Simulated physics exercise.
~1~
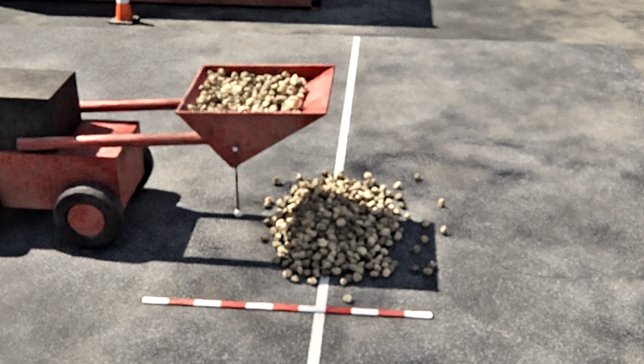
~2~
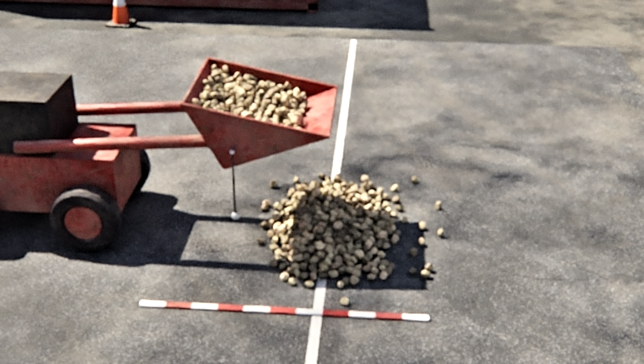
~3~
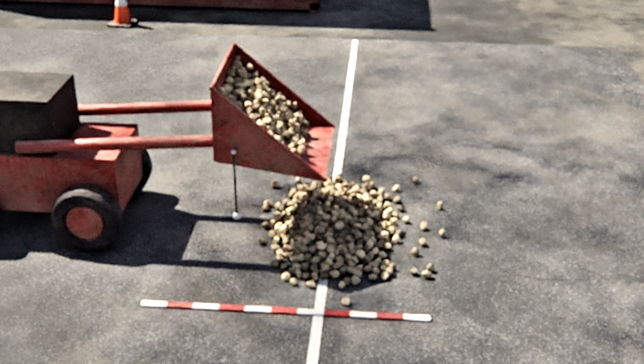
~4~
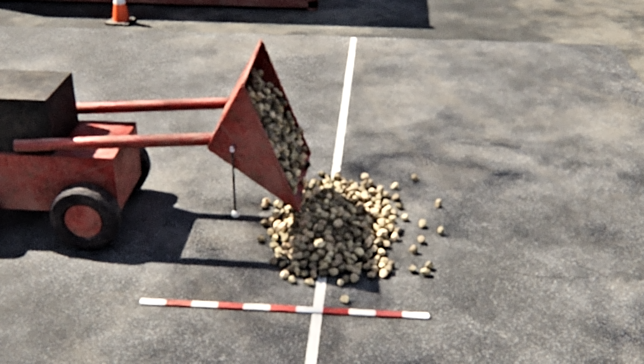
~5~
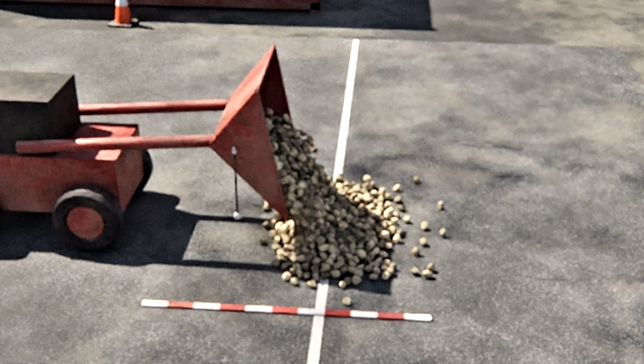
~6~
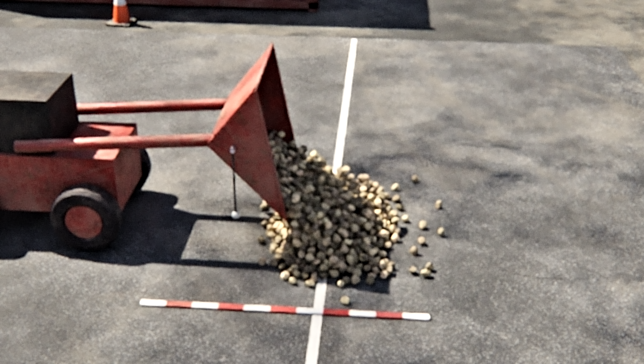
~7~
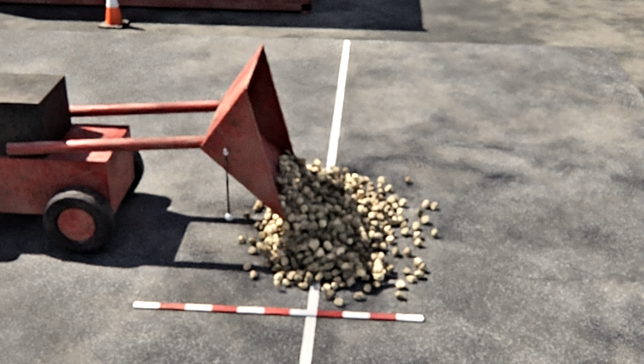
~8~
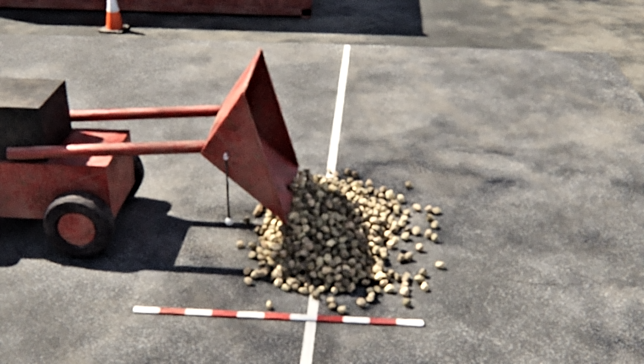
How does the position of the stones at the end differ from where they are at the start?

What the task asks
Pictures are to be left out; repeat all the remaining data exactly.

Response
Simulated physics exercise.
~1~
~2~
~3~
~4~
~5~
~6~
~7~
~8~
How does the position of the stones at the end differ from where they are at the start?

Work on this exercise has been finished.